## WHAT NEEDS TO BE DONE
Reproduce all the lines exactly as they stand, apart from the pictures.
--- Start of INPUT ---
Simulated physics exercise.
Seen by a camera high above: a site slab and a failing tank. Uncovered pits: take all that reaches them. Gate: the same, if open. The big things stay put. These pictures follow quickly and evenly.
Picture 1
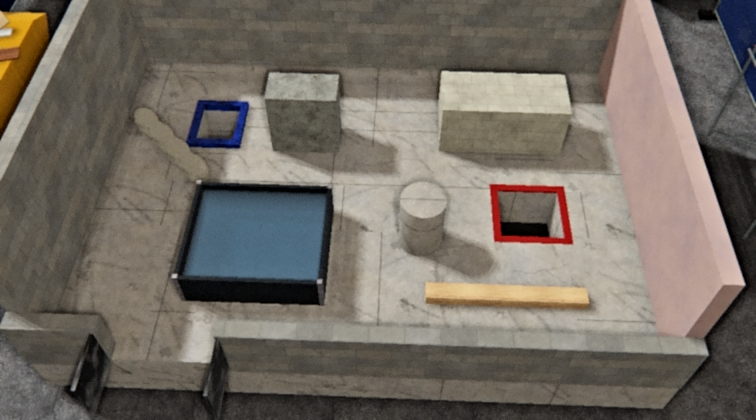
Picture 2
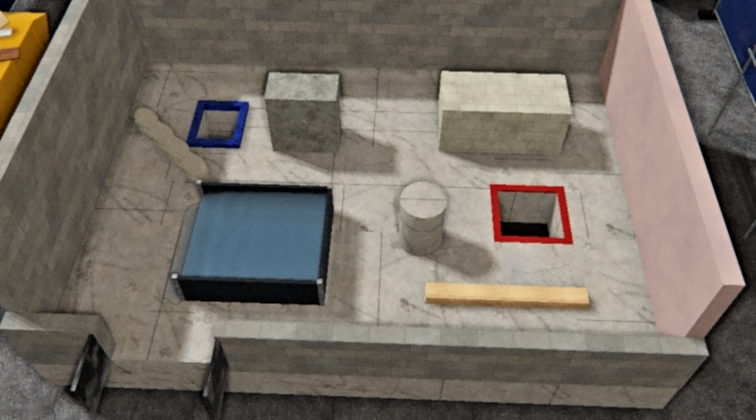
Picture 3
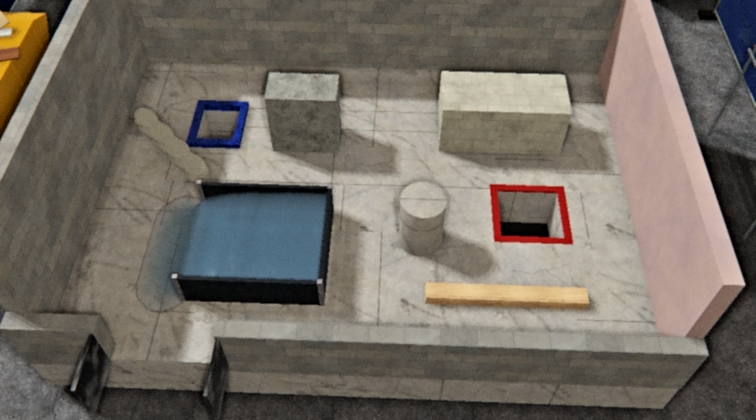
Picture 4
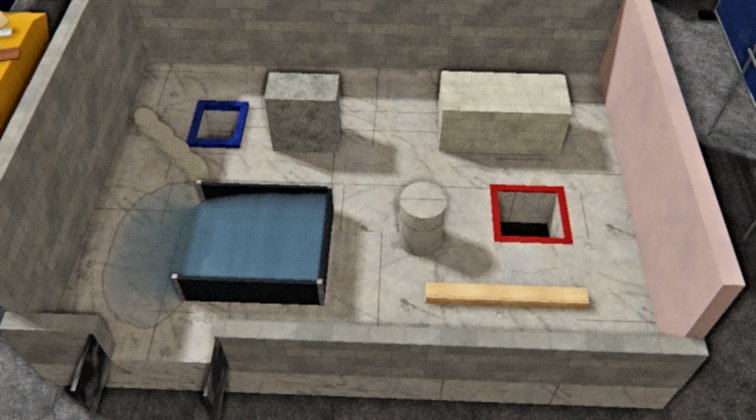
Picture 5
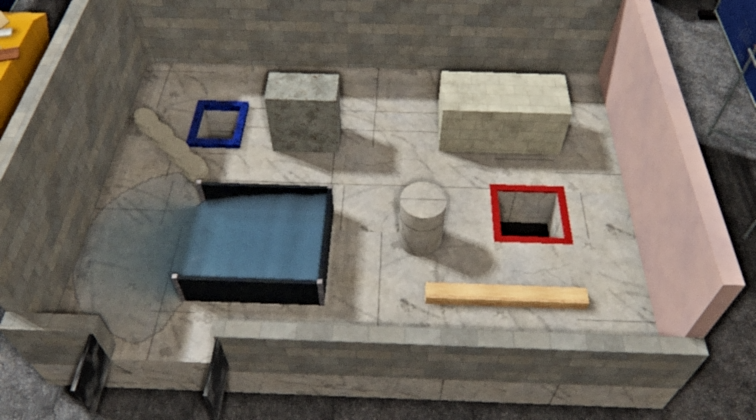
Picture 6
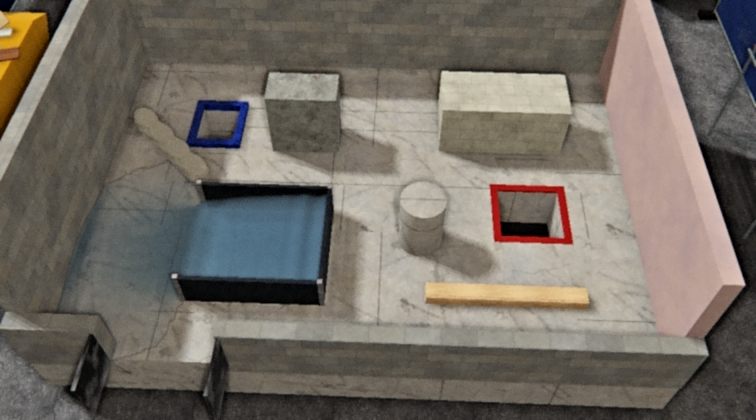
We see a walled slab with a blue-framed pit, a red-framed pit, blocks and a cylinder, where a dark-sided tank of blue water opens on its left side and water spreads leftward across the floor in a widening pool.
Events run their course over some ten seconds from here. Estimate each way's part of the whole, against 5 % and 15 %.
Outcome: The gate gets a sizeable chunk - beyond fifteen per cent; the blue pit gets a mere sliver - short of five per cent; the red pit gets a mere sliver - short of five per cent.
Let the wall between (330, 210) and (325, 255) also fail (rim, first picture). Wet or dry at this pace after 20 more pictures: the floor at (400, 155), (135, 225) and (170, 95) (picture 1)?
As listed: Under water, clear, clear.
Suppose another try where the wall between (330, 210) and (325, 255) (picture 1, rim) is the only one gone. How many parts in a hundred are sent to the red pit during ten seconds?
Red 15 %.
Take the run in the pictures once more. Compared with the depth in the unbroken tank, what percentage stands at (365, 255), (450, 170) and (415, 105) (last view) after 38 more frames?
About 0, 0 and 0 percent, in that order.
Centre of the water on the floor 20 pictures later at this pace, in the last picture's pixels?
Close to (162, 230).
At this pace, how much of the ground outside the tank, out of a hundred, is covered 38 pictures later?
Roughly 50 per cent.
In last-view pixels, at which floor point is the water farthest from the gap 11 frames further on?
Point: (148, 68) in the last picture's pixels.
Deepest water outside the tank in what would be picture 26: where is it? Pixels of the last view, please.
About (107, 179).
A moment on, water covers 15 % of the floor; the gate 0 %, the blue pit 0 %, the red pit 0 %.
Next, water covers 15 % of the floor; the gate 0 %, the blue pit 0 %, the red pit 0 %.
Then, water covers 25 % of the floor; the gate 4 %, the blue pit 0 %, the red pit 0 %.
Later, water covers 50 % of the floor; the gate 12 %, the blue pit 0 %, the red pit 0 %.
In the end, water covers 70 % of the floor; the gate 21 %, the blue pit 0 %, the red pit 1 %.
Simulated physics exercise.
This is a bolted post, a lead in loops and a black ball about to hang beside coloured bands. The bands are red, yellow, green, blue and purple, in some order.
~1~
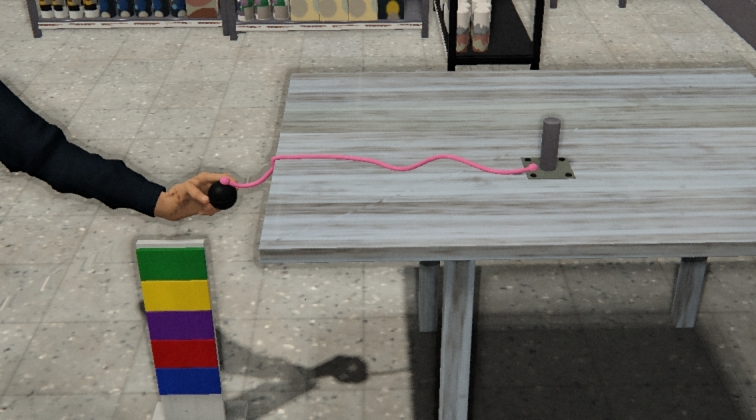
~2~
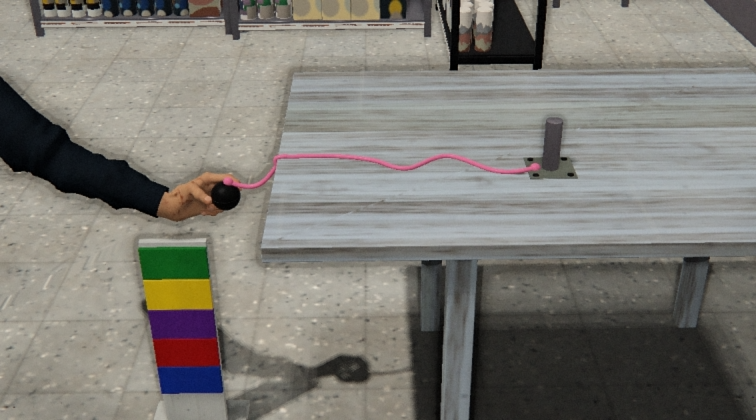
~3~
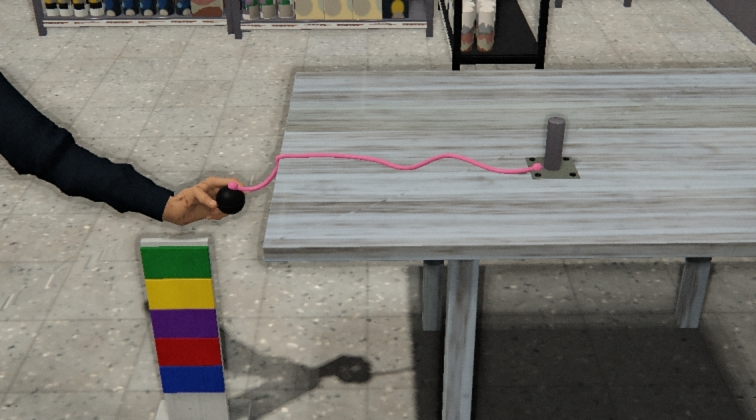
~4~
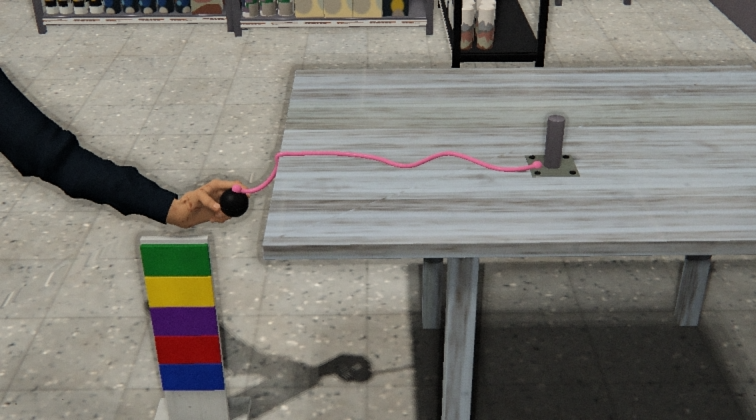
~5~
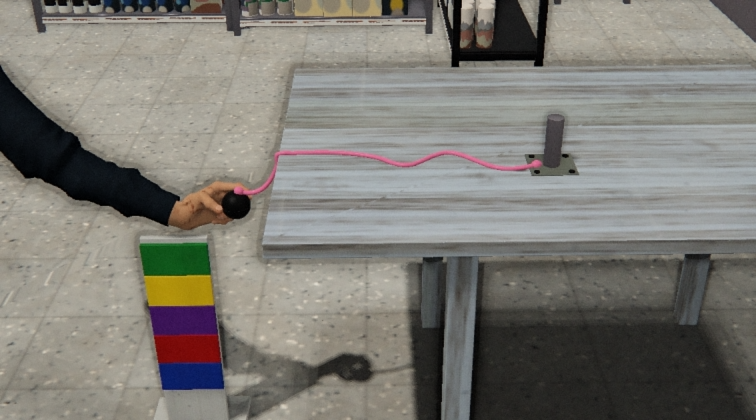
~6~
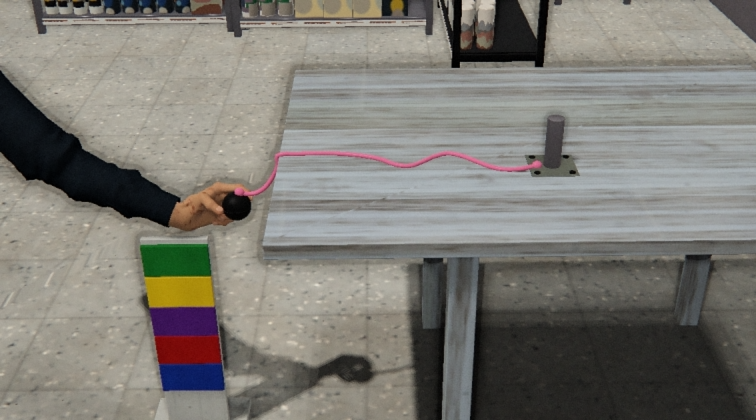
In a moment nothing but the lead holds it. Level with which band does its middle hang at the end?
Its centre hangs level with the green band.
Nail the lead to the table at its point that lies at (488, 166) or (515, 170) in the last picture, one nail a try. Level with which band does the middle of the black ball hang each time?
It would be green; green.
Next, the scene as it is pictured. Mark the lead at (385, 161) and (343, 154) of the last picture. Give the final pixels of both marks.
They go to (358, 161) and to (313, 160).
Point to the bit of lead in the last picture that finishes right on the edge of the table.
Near (305, 154).
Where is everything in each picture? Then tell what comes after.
In the first picture, black ball (222, 195); green (172, 266); yellow (176, 297); purple (180, 326); red (184, 355); blue (188, 382).
In the second picture, black ball (225, 195); lead through (510, 172) (453, 157) (399, 168) (342, 157) (279, 161).
In the third picture, black ball (230, 200).
In the fourth picture, black ball (234, 203); lead through (512, 170) (455, 155) (401, 166) (343, 154) (281, 158).
In the fifth picture, black ball (236, 205).
In the sixth picture, black ball (237, 206); lead through (512, 170) (455, 154) (400, 166) (343, 154) (280, 158).
A little later, ball near (249, 251); level with green.
Next, ball near (309, 259); level with green.
Later still, ball near (280, 261); level with green.
When it is over, ball near (286, 262); level with green. Its middle rests at the green band.
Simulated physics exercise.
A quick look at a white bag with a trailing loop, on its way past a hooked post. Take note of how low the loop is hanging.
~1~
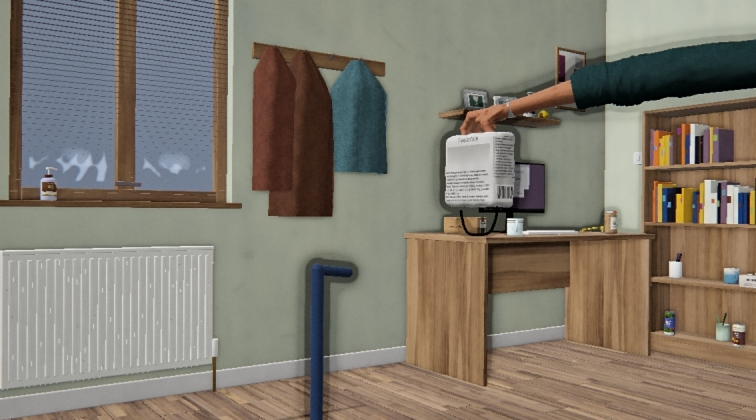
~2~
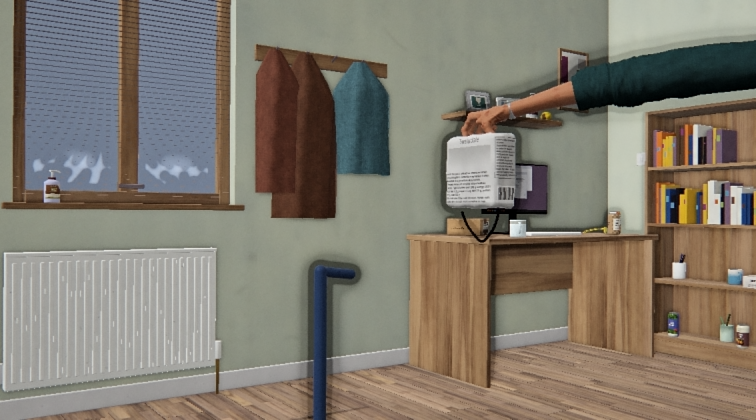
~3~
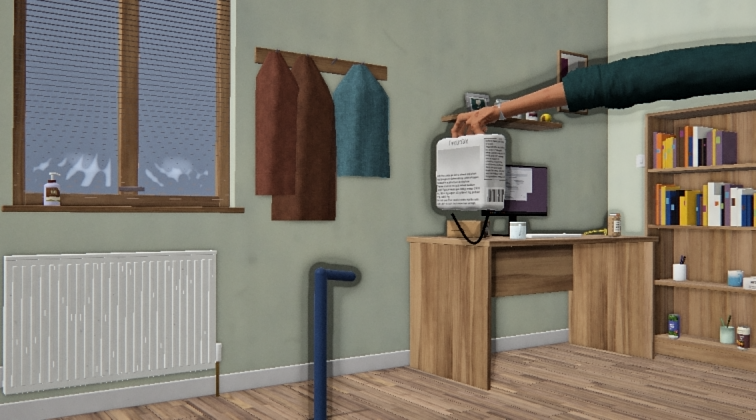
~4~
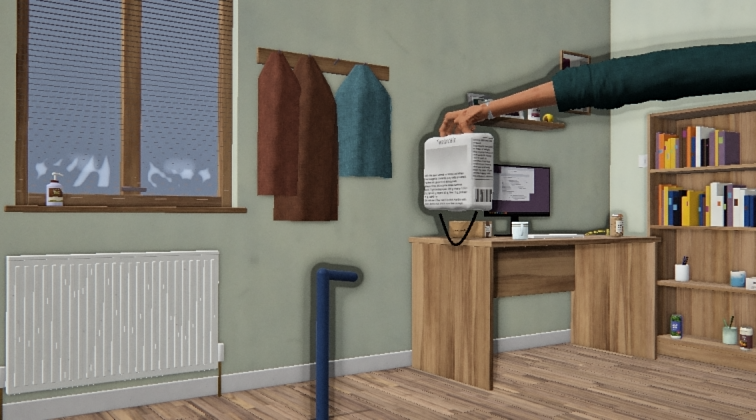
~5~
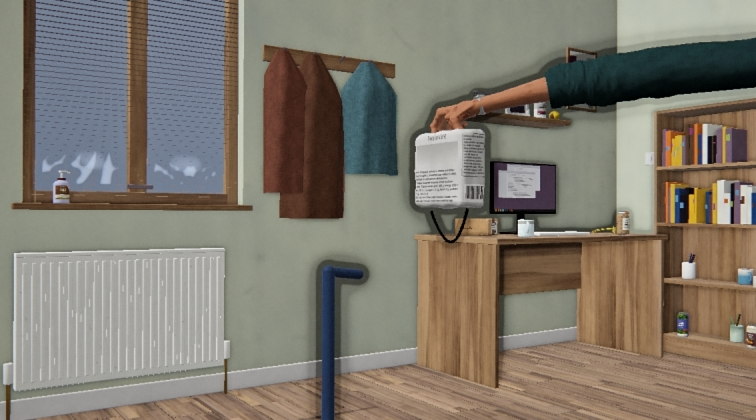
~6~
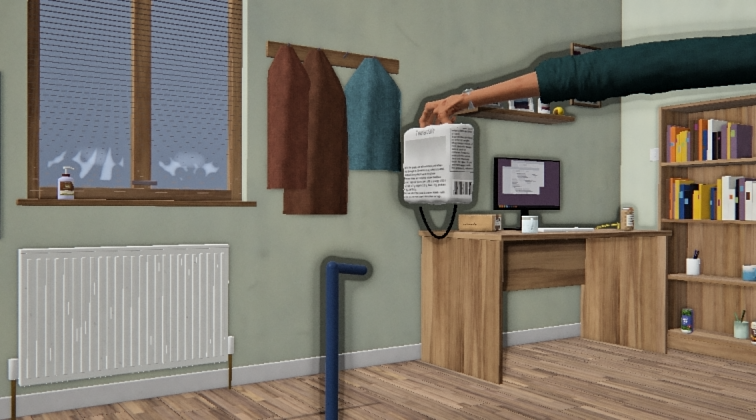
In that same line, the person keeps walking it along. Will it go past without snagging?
Gets past.
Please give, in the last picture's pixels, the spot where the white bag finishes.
It ends up near (200, 154).
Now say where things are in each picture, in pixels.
The first frame shows white bag (479, 171); hook tip (348, 273).
The second frame shows white bag (480, 172); bottom of the loop (482, 241).
The third frame shows white bag (470, 173).
The fourth frame shows white bag (458, 173); bottom of the loop (457, 245).
The fifth frame shows white bag (449, 170).
The sixth frame shows white bag (438, 165); bottom of the loop (440, 237); hook tip (362, 270); hook points towards it, loop hangs above the hook.
Then, 1.08 s after the last picture, bag over the post near (347, 161).
Then, 2.08 s after the last picture, bag past the post near (247, 156).
At rest, bag past the post near (200, 154). The white bag passes clear.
--- End of INPUT ---
## THE REPLY
Simulated physics exercise.
Seen by a camera high above: a site slab and a failing tank. Uncovered pits: take all that reaches them. Gate: the same, if open. The big things stay put. These pictures follow quickly and evenly.
Picture 1
Picture 2
Picture 3
Picture 4
Picture 5
Picture 6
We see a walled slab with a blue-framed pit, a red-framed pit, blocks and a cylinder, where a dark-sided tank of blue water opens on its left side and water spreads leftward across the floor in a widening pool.
Events run their course over some ten seconds from here. Estimate each way's part of the whole, against 5 % and 15 %.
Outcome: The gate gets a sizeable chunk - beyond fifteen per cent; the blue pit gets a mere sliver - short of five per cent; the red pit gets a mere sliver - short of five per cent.
Let the wall between (330, 210) and (325, 255) also fail (rim, first picture). Wet or dry at this pace after 20 more pictures: the floor at (400, 155), (135, 225) and (170, 95) (picture 1)?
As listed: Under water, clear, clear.
Suppose another try where the wall between (330, 210) and (325, 255) (picture 1, rim) is the only one gone. How many parts in a hundred are sent to the red pit during ten seconds?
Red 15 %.
Take the run in the pictures once more. Compared with the depth in the unbroken tank, what percentage stands at (365, 255), (450, 170) and (415, 105) (last view) after 38 more frames?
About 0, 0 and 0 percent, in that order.
Centre of the water on the floor 20 pictures later at this pace, in the last picture's pixels?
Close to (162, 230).
At this pace, how much of the ground outside the tank, out of a hundred, is covered 38 pictures later?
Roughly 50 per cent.
In last-view pixels, at which floor point is the water farthest from the gap 11 frames further on?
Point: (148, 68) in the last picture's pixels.
Deepest water outside the tank in what would be picture 26: where is it? Pixels of the last view, please.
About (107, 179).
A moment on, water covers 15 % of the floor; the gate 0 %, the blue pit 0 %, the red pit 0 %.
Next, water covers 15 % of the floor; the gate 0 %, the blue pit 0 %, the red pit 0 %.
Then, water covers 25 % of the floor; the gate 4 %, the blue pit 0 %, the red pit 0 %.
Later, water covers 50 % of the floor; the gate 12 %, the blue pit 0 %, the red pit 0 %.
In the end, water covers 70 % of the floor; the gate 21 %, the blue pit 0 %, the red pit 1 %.
Simulated physics exercise.
This is a bolted post, a lead in loops and a black ball about to hang beside coloured bands. The bands are red, yellow, green, blue and purple, in some order.
~1~
~2~
~3~
~4~
~5~
~6~
In a moment nothing but the lead holds it. Level with which band does its middle hang at the end?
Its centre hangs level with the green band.
Nail the lead to the table at its point that lies at (488, 166) or (515, 170) in the last picture, one nail a try. Level with which band does the middle of the black ball hang each time?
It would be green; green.
Next, the scene as it is pictured. Mark the lead at (385, 161) and (343, 154) of the last picture. Give the final pixels of both marks.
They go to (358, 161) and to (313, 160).
Point to the bit of lead in the last picture that finishes right on the edge of the table.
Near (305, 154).
Where is everything in each picture? Then tell what comes after.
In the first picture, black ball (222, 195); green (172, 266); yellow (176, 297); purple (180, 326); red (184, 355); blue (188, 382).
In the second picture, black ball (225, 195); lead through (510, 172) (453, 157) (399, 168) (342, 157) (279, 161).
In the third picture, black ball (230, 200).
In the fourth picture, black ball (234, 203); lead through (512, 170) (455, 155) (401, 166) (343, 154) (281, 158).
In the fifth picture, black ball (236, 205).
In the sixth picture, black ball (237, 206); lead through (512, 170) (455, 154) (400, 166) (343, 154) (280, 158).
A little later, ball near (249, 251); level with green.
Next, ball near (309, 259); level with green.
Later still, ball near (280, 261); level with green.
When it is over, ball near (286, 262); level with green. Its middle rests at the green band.
Simulated physics exercise.
A quick look at a white bag with a trailing loop, on its way past a hooked post. Take note of how low the loop is hanging.
~1~
~2~
~3~
~4~
~5~
~6~
In that same line, the person keeps walking it along. Will it go past without snagging?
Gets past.
Please give, in the last picture's pixels, the spot where the white bag finishes.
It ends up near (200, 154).
Now say where things are in each picture, in pixels.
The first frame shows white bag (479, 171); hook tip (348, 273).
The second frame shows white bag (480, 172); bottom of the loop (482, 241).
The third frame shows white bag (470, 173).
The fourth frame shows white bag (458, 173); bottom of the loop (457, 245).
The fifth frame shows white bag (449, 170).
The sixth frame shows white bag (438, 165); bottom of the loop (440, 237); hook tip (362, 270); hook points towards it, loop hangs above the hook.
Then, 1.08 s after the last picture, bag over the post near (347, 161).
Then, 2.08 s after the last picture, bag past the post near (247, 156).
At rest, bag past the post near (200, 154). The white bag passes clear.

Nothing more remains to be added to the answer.